Copy, exactly and only, the lines from the one with "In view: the" up to and including the one with "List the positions", leaving pictures out.

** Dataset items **
|---|

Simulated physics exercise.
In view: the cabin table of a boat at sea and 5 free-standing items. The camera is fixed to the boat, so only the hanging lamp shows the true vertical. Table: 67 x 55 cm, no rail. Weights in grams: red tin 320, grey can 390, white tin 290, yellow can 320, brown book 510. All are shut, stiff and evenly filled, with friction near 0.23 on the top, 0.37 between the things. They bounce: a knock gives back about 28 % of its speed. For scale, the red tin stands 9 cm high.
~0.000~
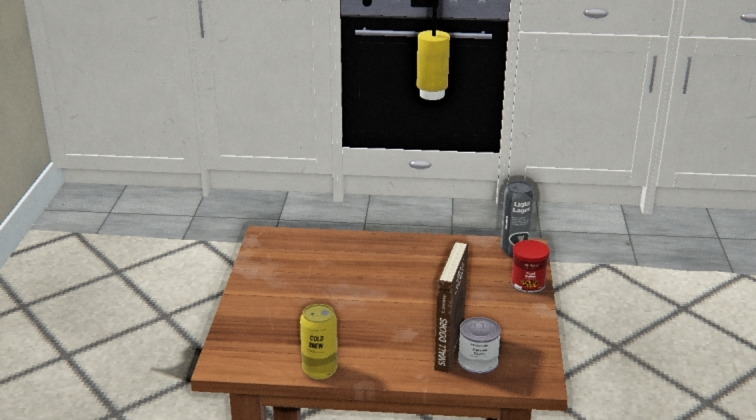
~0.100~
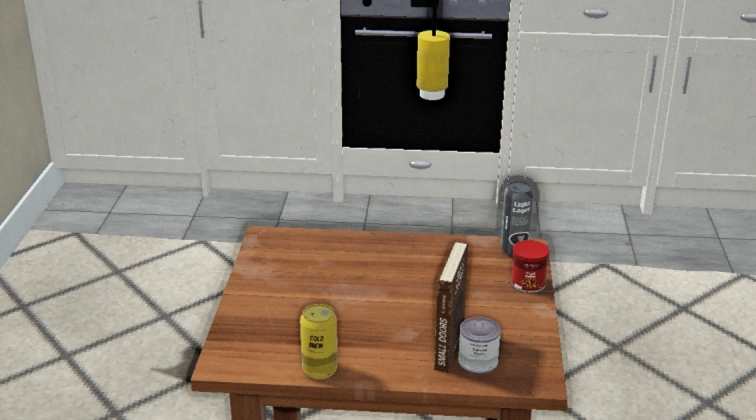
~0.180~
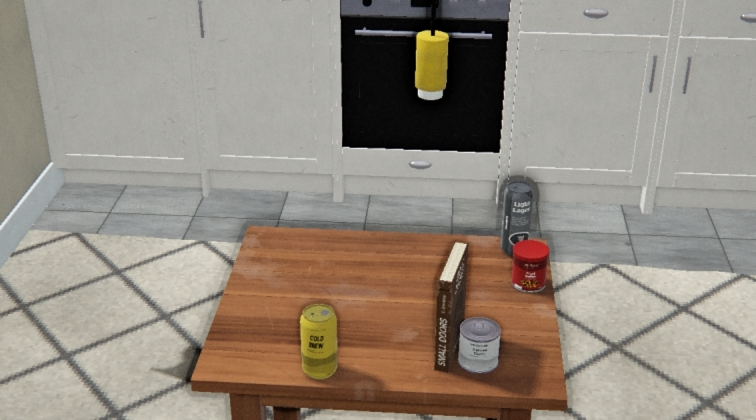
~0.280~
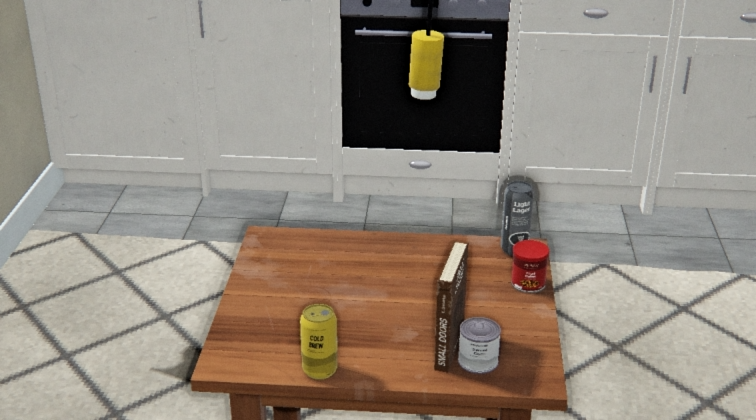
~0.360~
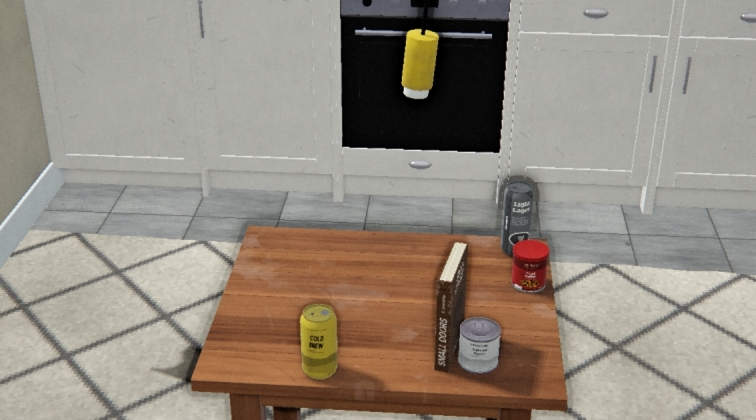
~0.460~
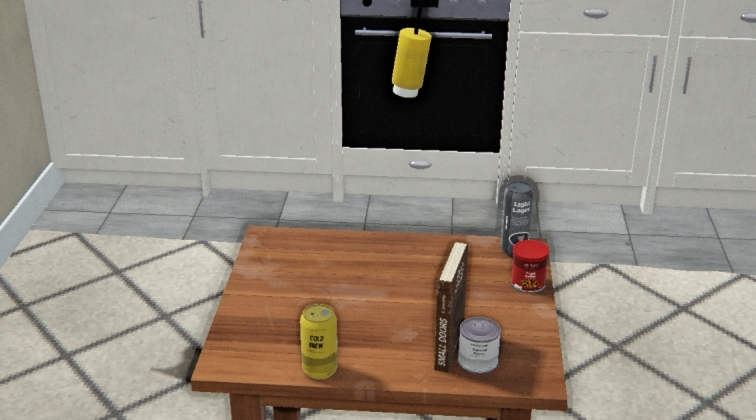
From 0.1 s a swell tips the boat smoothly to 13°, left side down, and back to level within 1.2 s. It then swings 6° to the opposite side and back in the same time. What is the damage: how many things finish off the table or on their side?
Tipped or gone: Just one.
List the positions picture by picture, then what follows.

|---|

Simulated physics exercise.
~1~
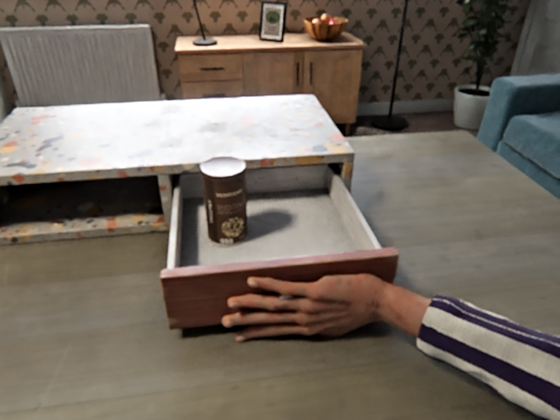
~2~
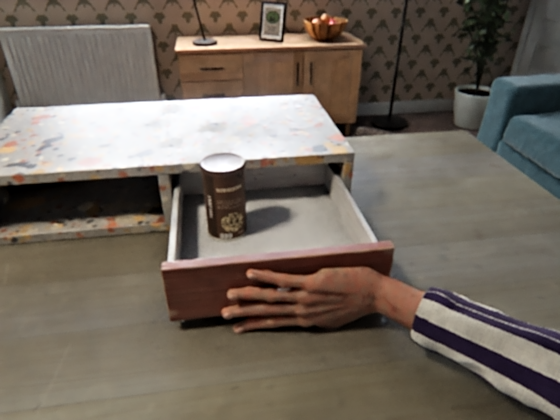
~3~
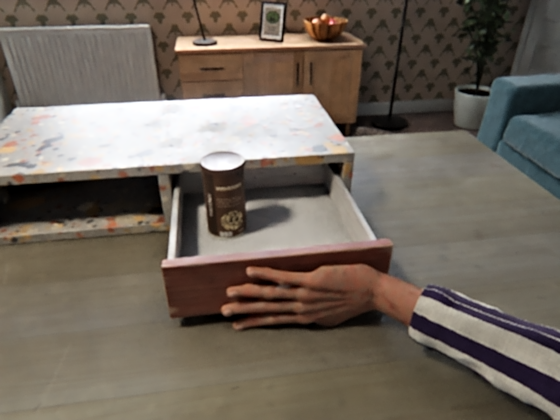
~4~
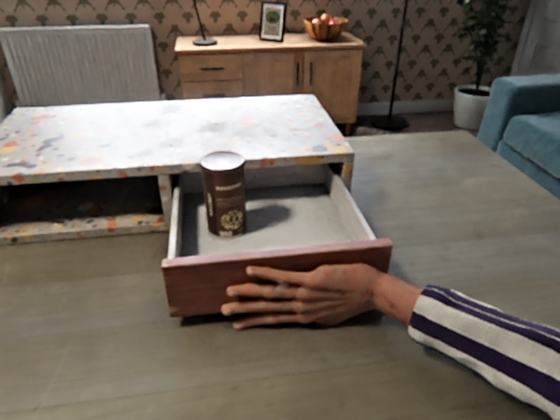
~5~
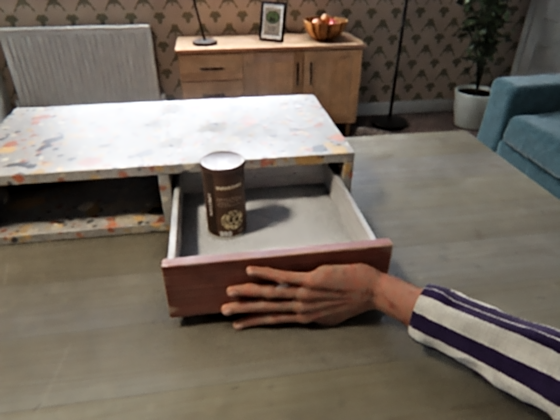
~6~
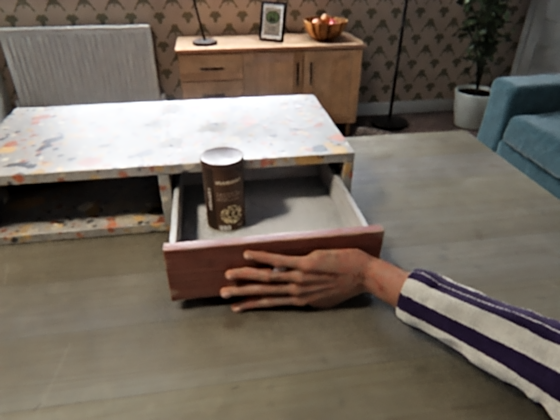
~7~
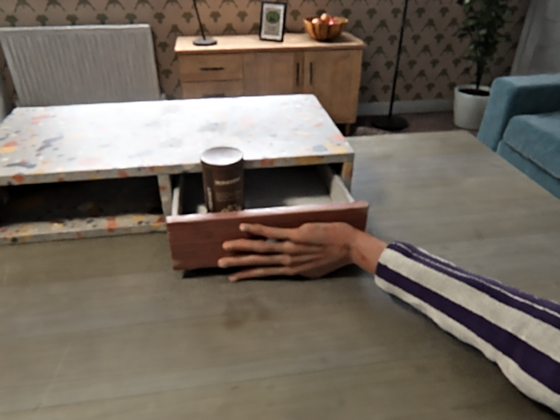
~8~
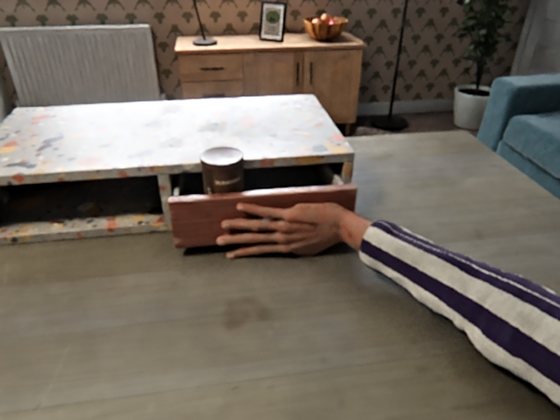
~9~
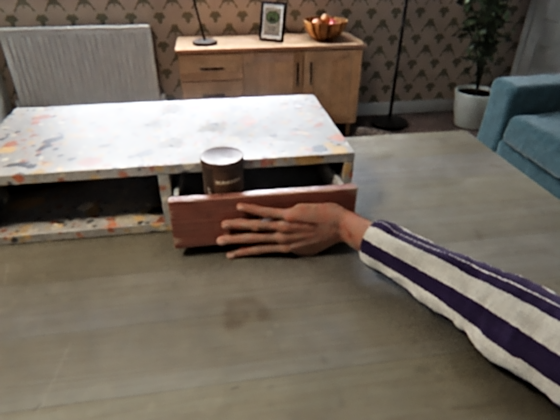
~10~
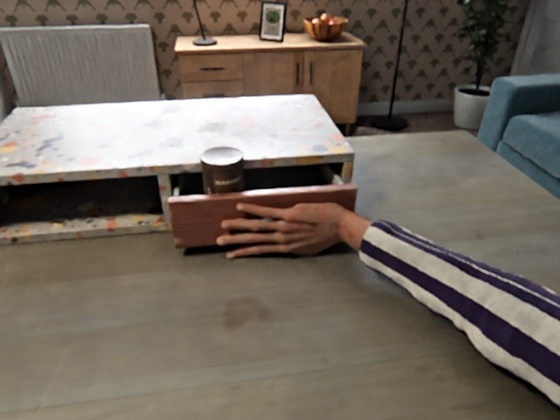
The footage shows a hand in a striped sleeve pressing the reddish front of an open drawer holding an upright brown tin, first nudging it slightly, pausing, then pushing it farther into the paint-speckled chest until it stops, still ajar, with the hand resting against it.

|---|

** ANSWER FOR THIS EXERCISE **
In view: the cabin table of a boat at sea and 5 free-standing items. The camera is fixed to the boat, so only the hanging lamp shows the true vertical. Table: 67 x 55 cm, no rail. Weights in grams: red tin 320, grey can 390, white tin 290, yellow can 320, brown book 510. All are shut, stiff and evenly filled, with friction near 0.23 on the top, 0.37 between the things. They bounce: a knock gives back about 28 % of its speed. For scale, the red tin stands 9 cm high.
~0.000~
~0.100~
~0.180~
~0.280~
~0.360~
~0.460~
From 0.1 s a swell tips the boat smoothly to 13°, left side down, and back to level within 1.2 s. It then swings 6° to the opposite side and back in the same time. What is the damage: how many things finish off the table or on their side?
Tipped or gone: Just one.
List the positions picture by picture, then what follows.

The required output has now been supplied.